### BRIEF
Look through the material and copy each line holding "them".

### LISTED RECORDS
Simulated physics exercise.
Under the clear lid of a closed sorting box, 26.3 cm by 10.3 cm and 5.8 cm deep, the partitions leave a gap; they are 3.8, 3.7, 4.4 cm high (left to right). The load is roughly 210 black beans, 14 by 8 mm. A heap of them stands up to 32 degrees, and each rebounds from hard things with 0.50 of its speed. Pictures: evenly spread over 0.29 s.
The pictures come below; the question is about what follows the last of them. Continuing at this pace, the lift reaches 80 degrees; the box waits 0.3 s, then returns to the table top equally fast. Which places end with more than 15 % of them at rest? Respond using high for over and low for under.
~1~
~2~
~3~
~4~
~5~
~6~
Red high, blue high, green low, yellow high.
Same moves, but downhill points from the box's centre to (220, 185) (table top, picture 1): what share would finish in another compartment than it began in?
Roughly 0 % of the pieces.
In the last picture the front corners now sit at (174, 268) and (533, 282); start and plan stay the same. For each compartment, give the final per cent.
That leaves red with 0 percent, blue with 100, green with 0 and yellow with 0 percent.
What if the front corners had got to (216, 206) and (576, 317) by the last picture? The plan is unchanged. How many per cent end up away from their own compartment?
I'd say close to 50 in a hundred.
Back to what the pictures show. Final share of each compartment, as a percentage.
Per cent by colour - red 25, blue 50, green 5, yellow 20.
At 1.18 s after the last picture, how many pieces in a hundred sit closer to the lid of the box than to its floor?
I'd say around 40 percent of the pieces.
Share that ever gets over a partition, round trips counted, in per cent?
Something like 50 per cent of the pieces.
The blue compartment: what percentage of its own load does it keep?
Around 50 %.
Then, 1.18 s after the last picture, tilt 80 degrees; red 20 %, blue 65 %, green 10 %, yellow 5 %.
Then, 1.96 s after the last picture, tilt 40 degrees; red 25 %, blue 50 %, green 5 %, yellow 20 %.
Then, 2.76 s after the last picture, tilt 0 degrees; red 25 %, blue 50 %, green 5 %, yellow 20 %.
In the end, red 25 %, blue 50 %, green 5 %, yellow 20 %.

---

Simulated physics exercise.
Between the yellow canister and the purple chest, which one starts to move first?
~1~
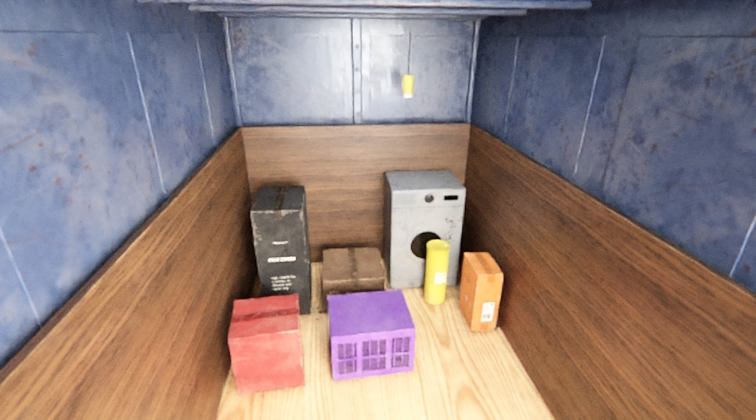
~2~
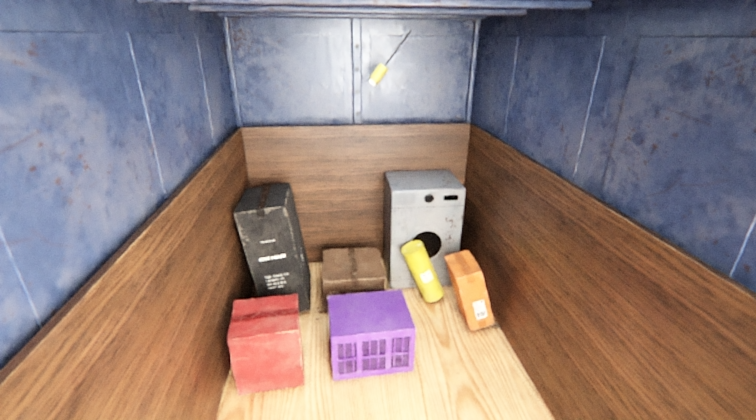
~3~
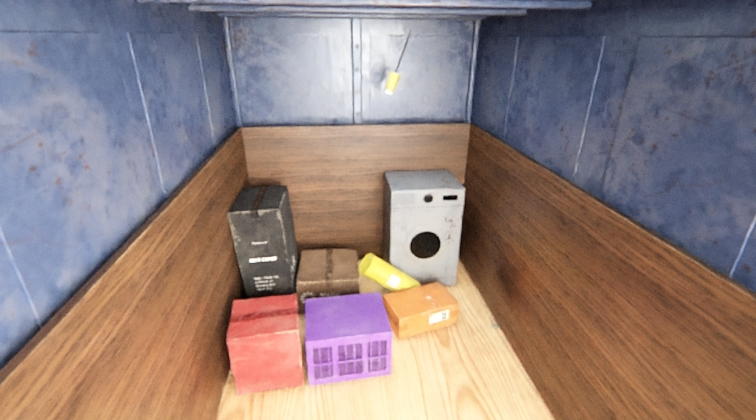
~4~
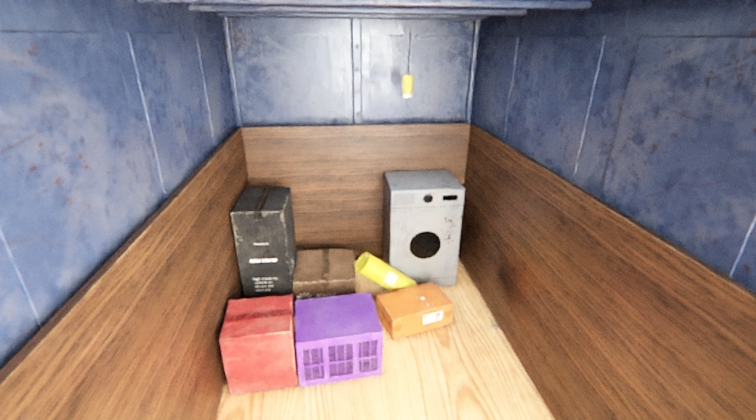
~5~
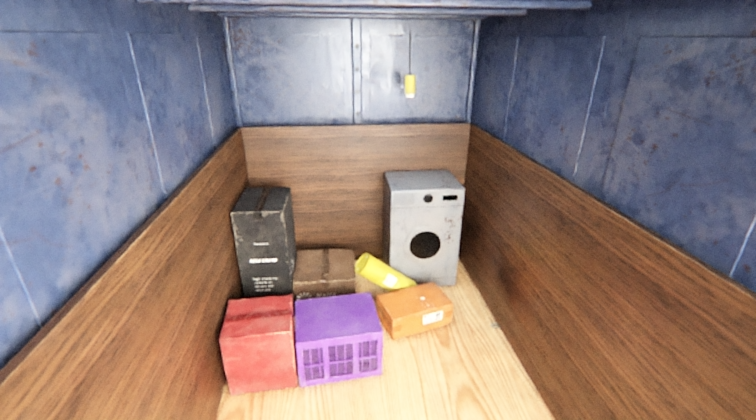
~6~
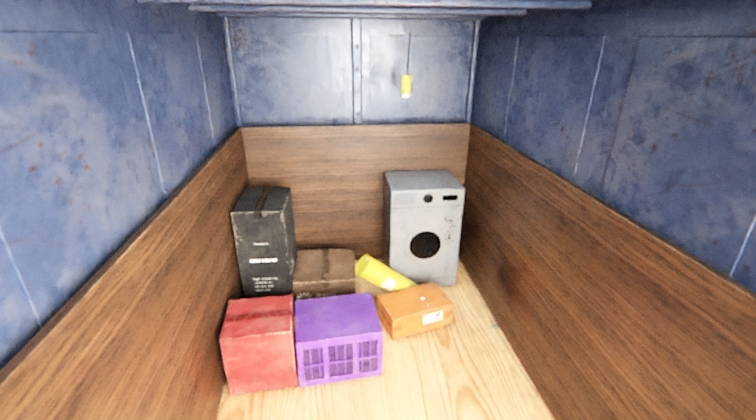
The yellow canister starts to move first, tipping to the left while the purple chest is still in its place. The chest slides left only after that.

### SOLUTION BELOW
Under the clear lid of a closed sorting box, 26.3 cm by 10.3 cm and 5.8 cm deep, the partitions leave a gap; they are 3.8, 3.7, 4.4 cm high (left to right). The load is roughly 210 black beans, 14 by 8 mm. A heap of them stands up to 32 degrees, and each rebounds from hard things with 0.50 of its speed. Pictures: evenly spread over 0.29 s.
The pictures come below; the question is about what follows the last of them. Continuing at this pace, the lift reaches 80 degrees; the box waits 0.3 s, then returns to the table top equally fast. Which places end with more than 15 % of them at rest? Respond using high for over and low for under.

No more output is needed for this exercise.